Work to do
Exact reproduction of the data is required, with images excluded.

Supplied data
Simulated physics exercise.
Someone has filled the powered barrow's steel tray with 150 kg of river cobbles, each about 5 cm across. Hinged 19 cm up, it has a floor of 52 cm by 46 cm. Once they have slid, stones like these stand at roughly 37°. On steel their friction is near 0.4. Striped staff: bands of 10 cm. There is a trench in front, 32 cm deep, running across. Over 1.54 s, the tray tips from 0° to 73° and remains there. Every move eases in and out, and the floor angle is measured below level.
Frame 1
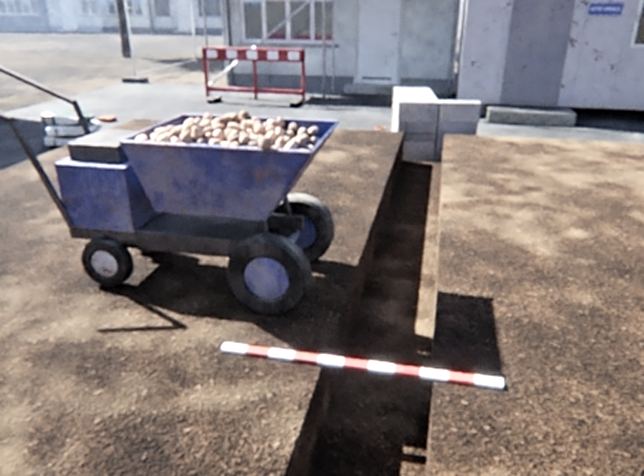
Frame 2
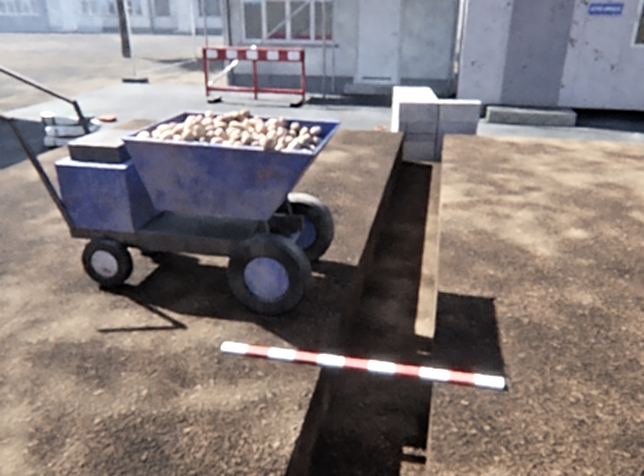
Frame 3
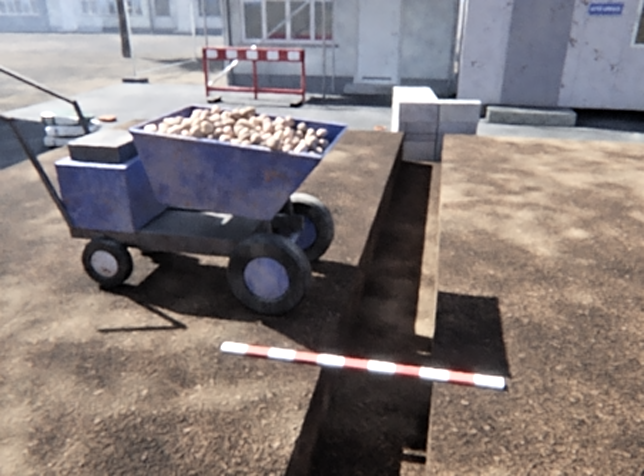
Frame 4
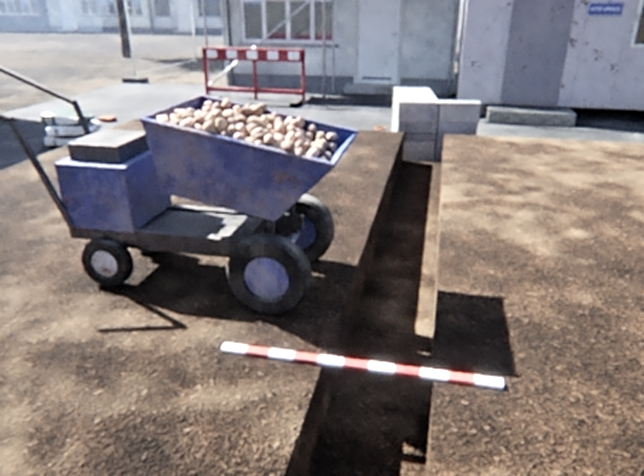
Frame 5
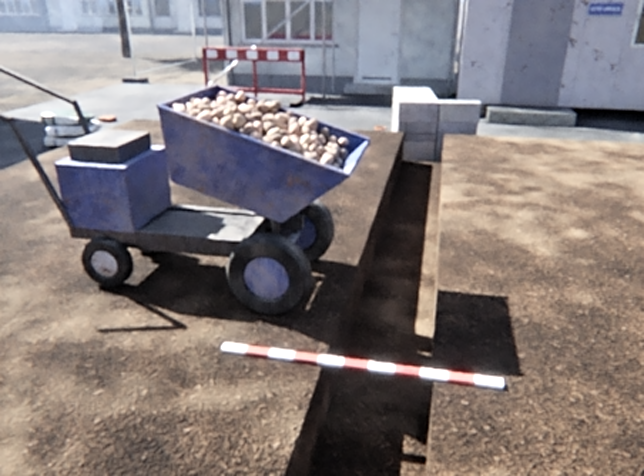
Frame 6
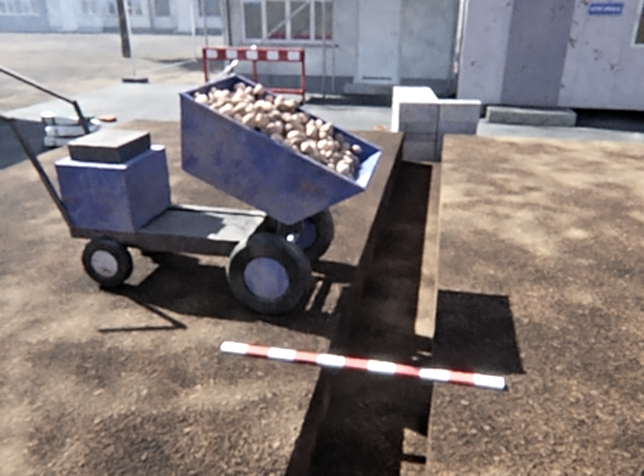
A blue powered barrow heaped with pale, rounded cobbles stands at left on sunlit brown ground, seen from slightly above by a still camera. A narrow, dark trench runs away beside it toward pale blocks, with a red-and-white striped staff across its near part and a matching barrier and grey buildings behind. The tray tilts steadily forward to the right, its back rising while the wheels stay put.
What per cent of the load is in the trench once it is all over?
53 %.
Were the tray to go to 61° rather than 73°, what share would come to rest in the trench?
Then about 35 per cent.
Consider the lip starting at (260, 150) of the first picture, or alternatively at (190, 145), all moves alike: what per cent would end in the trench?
I'd say some 95 per cent and some 70 per cent.
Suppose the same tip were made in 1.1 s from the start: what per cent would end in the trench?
About 50%.
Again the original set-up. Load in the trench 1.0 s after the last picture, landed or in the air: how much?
By that moment, roughly 10 per cent of the load.
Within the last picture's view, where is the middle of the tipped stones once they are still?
Resting centre: About (429, 326).
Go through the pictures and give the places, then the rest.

Task response
Simulated physics exercise.
Someone has filled the powered barrow's steel tray with 150 kg of river cobbles, each about 5 cm across. Hinged 19 cm up, it has a floor of 52 cm by 46 cm. Once they have slid, stones like these stand at roughly 37°. On steel their friction is near 0.4. Striped staff: bands of 10 cm. There is a trench in front, 32 cm deep, running across. Over 1.54 s, the tray tips from 0° to 73° and remains there. Every move eases in and out, and the floor angle is measured below level.
Frame 1
Frame 2
Frame 3
Frame 4
Frame 5
Frame 6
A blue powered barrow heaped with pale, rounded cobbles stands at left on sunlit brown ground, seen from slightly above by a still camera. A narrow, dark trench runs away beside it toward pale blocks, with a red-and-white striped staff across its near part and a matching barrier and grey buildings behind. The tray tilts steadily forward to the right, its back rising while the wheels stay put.
What per cent of the load is in the trench once it is all over?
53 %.
Were the tray to go to 61° rather than 73°, what share would come to rest in the trench?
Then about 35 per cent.
Consider the lip starting at (260, 150) of the first picture, or alternatively at (190, 145), all moves alike: what per cent would end in the trench?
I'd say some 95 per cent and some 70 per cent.
Suppose the same tip were made in 1.1 s from the start: what per cent would end in the trench?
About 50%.
Again the original set-up. Load in the trench 1.0 s after the last picture, landed or in the air: how much?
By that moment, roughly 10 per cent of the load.
Within the last picture's view, where is the middle of the tipped stones once they are still?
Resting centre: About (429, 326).
Go through the pictures and give the places, then the rest.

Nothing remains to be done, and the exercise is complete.